Return the number of lines holding "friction", with nothing added.
── Data entries ──
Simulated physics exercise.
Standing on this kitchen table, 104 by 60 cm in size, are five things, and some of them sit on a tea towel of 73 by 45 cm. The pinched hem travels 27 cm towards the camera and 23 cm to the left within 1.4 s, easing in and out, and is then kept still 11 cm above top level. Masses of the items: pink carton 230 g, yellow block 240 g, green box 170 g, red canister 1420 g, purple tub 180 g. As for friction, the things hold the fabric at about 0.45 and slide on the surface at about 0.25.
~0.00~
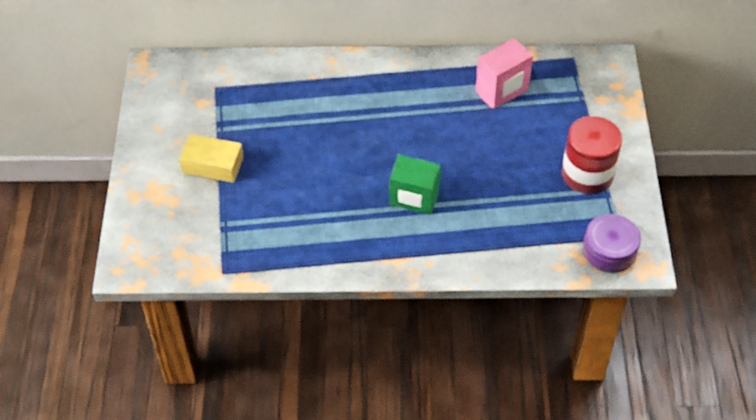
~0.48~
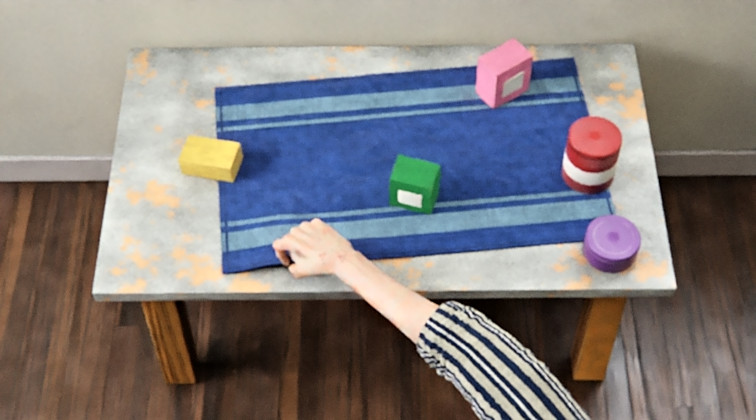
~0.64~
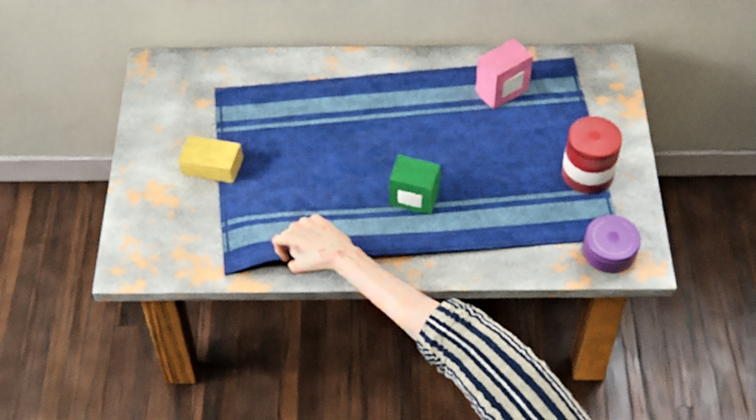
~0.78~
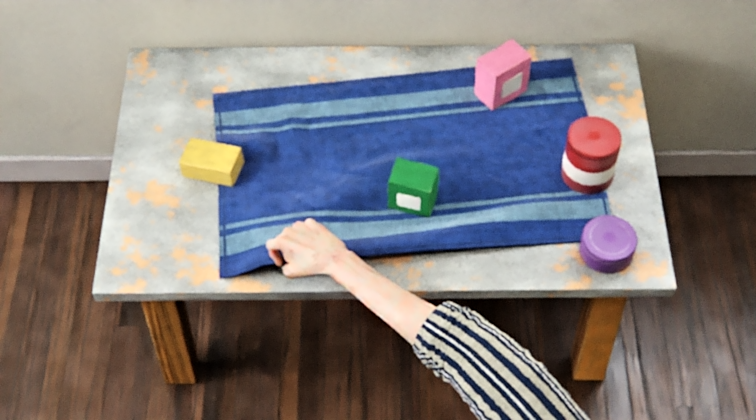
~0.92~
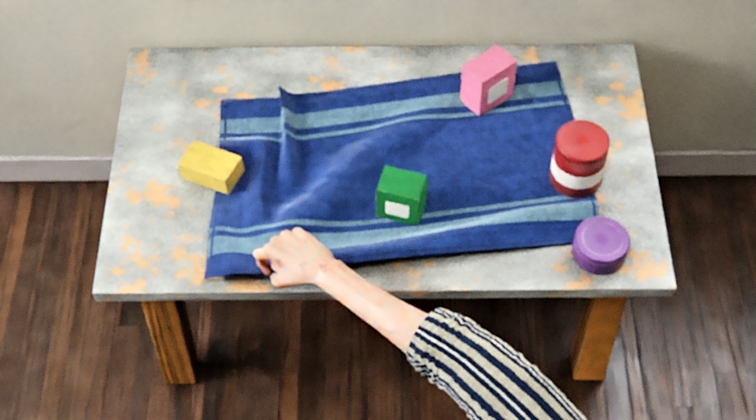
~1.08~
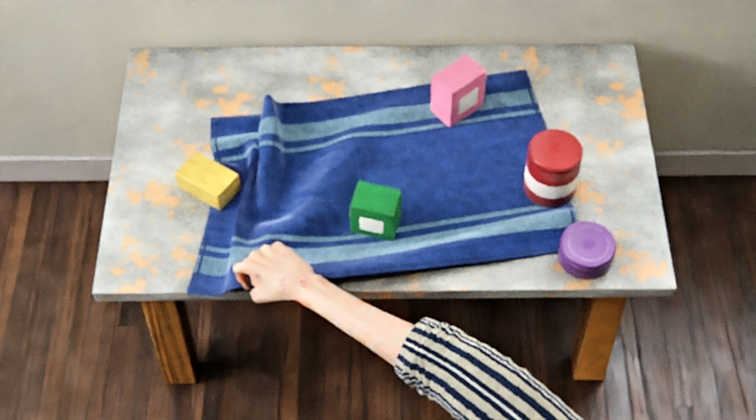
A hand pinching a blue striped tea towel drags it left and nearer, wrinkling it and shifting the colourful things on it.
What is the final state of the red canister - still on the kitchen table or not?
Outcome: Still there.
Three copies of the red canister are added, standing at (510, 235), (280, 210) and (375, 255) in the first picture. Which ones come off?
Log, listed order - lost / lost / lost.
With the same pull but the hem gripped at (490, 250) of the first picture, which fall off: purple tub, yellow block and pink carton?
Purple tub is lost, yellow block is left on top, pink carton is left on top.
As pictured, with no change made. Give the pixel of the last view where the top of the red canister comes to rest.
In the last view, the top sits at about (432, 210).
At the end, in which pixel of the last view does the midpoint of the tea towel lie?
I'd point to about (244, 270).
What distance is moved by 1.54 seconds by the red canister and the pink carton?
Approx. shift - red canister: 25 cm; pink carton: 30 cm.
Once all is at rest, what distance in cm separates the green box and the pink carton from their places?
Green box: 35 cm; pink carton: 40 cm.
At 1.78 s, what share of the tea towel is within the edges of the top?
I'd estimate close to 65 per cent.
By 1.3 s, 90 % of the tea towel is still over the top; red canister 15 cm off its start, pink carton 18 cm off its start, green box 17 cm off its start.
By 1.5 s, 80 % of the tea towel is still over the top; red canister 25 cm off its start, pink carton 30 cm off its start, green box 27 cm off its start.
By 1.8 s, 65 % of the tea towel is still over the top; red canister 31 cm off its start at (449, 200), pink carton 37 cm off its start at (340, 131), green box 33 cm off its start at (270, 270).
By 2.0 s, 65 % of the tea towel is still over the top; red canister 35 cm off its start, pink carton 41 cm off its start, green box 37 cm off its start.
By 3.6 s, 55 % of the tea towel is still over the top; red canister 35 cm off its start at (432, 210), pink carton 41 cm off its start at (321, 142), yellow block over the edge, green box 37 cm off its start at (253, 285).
───
── Data entries ──
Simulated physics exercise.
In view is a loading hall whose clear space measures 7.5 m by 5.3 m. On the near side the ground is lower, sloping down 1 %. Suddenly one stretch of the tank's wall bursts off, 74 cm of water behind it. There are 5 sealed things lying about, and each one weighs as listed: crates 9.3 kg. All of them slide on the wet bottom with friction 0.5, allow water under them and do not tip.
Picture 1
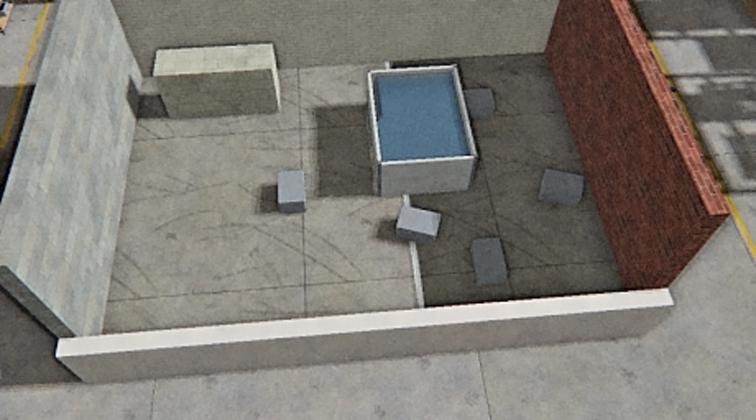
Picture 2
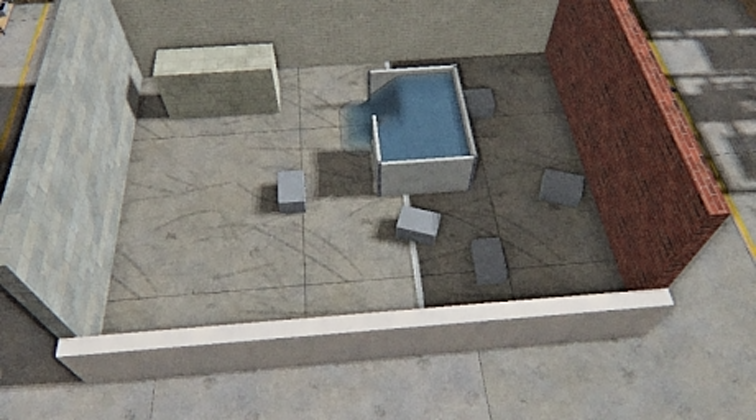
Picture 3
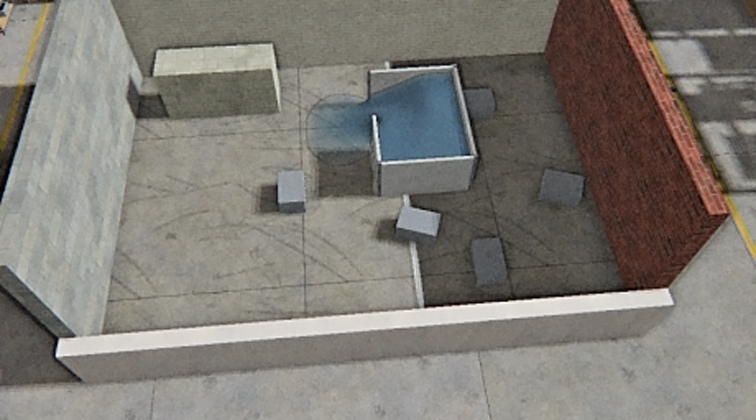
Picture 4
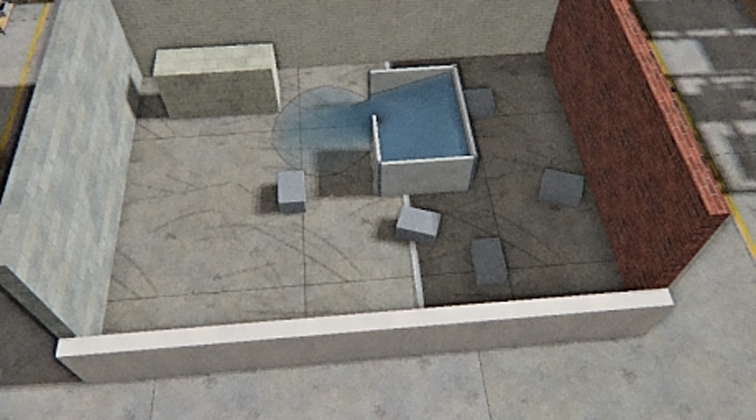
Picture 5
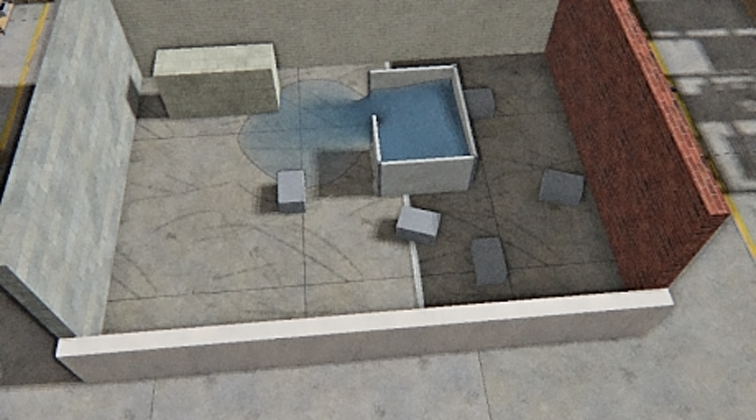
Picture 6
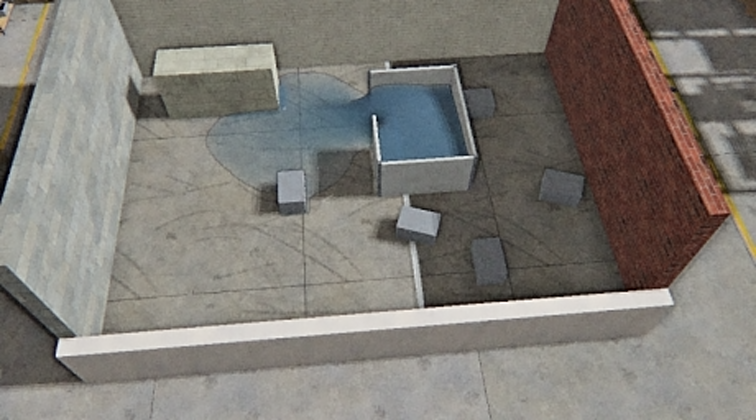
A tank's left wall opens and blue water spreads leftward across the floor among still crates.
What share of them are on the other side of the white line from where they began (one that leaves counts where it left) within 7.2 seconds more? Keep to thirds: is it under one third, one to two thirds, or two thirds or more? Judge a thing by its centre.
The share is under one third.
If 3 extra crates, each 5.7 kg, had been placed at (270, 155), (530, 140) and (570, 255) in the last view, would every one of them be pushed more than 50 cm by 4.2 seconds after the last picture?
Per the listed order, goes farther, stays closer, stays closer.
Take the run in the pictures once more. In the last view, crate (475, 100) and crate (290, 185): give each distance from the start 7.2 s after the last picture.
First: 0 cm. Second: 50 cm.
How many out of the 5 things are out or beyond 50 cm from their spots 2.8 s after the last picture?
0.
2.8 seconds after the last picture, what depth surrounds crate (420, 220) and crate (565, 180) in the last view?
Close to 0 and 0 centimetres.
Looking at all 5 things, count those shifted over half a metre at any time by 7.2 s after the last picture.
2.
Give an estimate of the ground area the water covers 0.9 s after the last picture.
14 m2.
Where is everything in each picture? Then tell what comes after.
───
→ **Response for this exercise**
2